WHAT YOU HAVE TO DO:
Without the pictures, can you quote each line below exactly?

* START SUPPLIED MATERIAL *

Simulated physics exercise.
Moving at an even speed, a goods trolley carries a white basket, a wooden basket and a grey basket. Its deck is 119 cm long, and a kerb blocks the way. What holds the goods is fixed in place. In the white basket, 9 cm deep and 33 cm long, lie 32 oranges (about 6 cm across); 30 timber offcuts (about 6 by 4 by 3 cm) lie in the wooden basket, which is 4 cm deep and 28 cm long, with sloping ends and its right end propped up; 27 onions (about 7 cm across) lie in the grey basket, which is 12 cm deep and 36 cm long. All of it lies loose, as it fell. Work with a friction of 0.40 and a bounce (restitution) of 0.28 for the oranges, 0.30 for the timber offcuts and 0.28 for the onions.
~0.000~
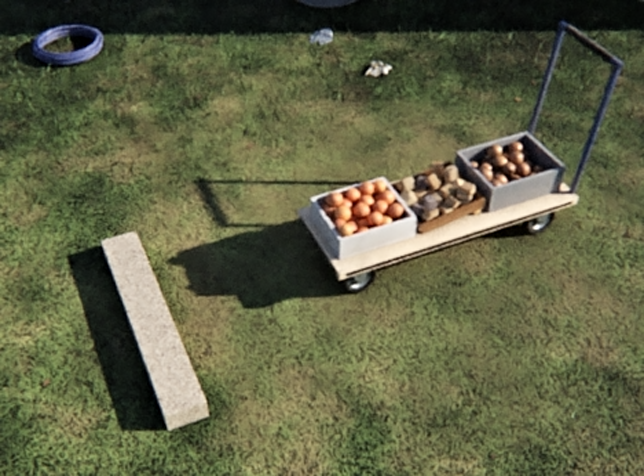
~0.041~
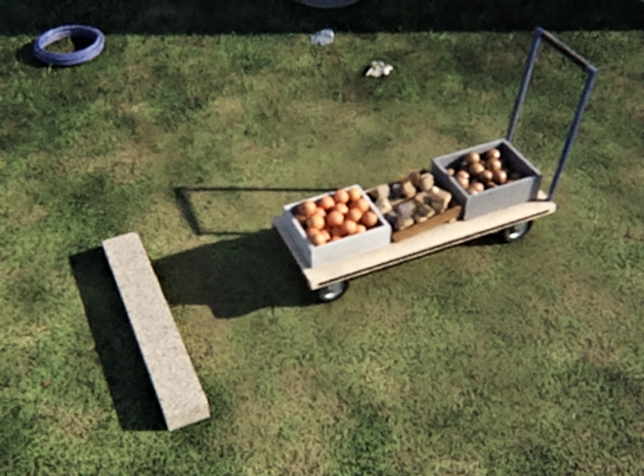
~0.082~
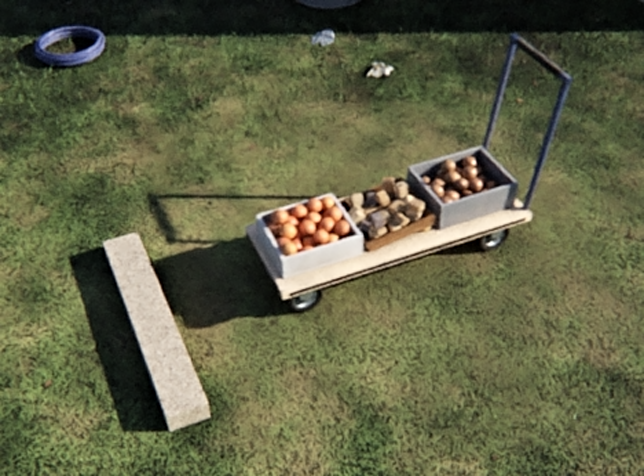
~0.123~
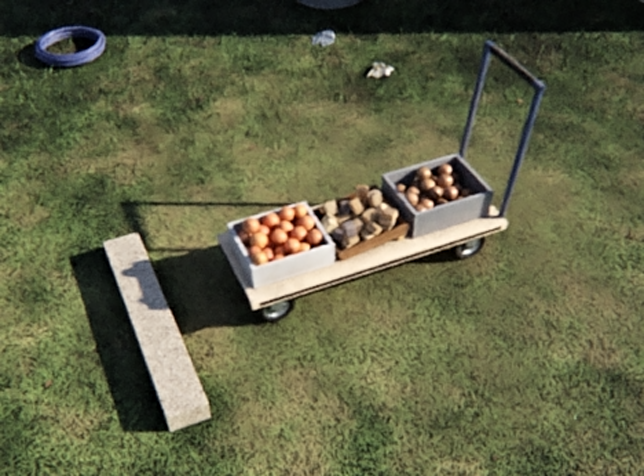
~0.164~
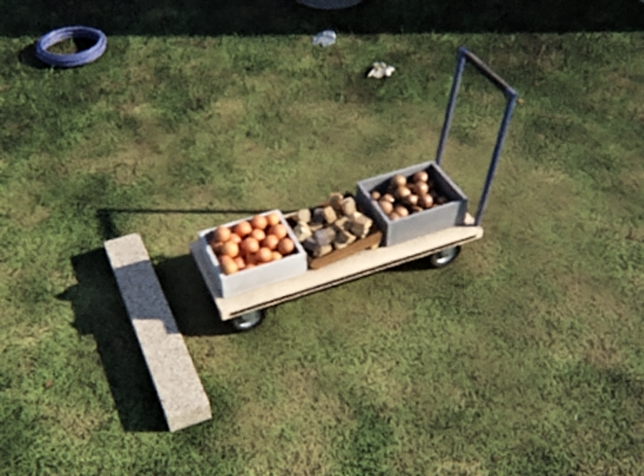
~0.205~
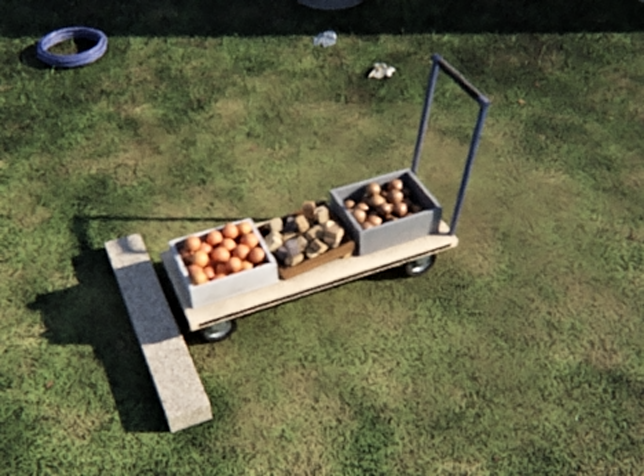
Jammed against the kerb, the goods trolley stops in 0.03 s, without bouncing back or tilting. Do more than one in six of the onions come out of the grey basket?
No.
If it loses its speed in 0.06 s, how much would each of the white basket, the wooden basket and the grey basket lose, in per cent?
With that change, white basket 20 per cent, wooden basket 40 per cent, grey basket 0 per cent.
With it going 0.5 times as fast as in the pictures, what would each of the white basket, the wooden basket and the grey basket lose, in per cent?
White basket 0, wooden basket 10, grey basket 0 per cent.
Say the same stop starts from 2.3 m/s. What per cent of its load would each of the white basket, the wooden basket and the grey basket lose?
Then the white basket sheds 10 per cent of its load, the wooden basket 20 per cent, and the grey basket 0 per cent.
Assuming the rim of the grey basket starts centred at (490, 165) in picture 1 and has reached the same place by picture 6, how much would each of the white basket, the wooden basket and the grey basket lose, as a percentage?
White basket 10 %, wooden basket 30 %, grey basket 10 %.
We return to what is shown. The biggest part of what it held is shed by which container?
It is the wooden basket.
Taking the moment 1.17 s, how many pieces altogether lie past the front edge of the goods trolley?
Count: Approx. 8.
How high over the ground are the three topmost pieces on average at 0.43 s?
About 48 cm up.
After 0.21 s, the wheels strike.
After 0.31 s, white basket 30 in, 2 out, wooden basket 28 in, 2 out and grey basket 27 in, 0 out.
After 0.43 s, white basket 26 in, 6 out, wooden basket 22 in, 8 out and grey basket 26 in, 1 out.
After 0.66 s, white basket 25 in, 7 out, wooden basket 19 in, 11 out and grey basket 25 in, 2 out.
Final count (at 1.17 s), white basket 25 in, 7 out, wooden basket 19 in, 11 out and grey basket 25 in, 2 out. Asked share, 2 of 27, 7 per cent.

* END SUPPLIED MATERIAL *

SOLVED EXERCISE:
Simulated physics exercise.
Moving at an even speed, a goods trolley carries a white basket, a wooden basket and a grey basket. Its deck is 119 cm long, and a kerb blocks the way. What holds the goods is fixed in place. In the white basket, 9 cm deep and 33 cm long, lie 32 oranges (about 6 cm across); 30 timber offcuts (about 6 by 4 by 3 cm) lie in the wooden basket, which is 4 cm deep and 28 cm long, with sloping ends and its right end propped up; 27 onions (about 7 cm across) lie in the grey basket, which is 12 cm deep and 36 cm long. All of it lies loose, as it fell. Work with a friction of 0.40 and a bounce (restitution) of 0.28 for the oranges, 0.30 for the timber offcuts and 0.28 for the onions.
~0.000~
~0.041~
~0.082~
~0.123~
~0.164~
~0.205~
Jammed against the kerb, the goods trolley stops in 0.03 s, without bouncing back or tilting. Do more than one in six of the onions come out of the grey basket?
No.
If it loses its speed in 0.06 s, how much would each of the white basket, the wooden basket and the grey basket lose, in per cent?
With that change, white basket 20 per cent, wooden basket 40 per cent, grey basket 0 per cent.
With it going 0.5 times as fast as in the pictures, what would each of the white basket, the wooden basket and the grey basket lose, in per cent?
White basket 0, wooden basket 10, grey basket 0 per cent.
Say the same stop starts from 2.3 m/s. What per cent of its load would each of the white basket, the wooden basket and the grey basket lose?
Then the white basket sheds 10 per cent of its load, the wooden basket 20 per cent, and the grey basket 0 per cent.
Assuming the rim of the grey basket starts centred at (490, 165) in picture 1 and has reached the same place by picture 6, how much would each of the white basket, the wooden basket and the grey basket lose, as a percentage?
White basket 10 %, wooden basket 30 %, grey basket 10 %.
We return to what is shown. The biggest part of what it held is shed by which container?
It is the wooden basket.
Taking the moment 1.17 s, how many pieces altogether lie past the front edge of the goods trolley?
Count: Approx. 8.
How high over the ground are the three topmost pieces on average at 0.43 s?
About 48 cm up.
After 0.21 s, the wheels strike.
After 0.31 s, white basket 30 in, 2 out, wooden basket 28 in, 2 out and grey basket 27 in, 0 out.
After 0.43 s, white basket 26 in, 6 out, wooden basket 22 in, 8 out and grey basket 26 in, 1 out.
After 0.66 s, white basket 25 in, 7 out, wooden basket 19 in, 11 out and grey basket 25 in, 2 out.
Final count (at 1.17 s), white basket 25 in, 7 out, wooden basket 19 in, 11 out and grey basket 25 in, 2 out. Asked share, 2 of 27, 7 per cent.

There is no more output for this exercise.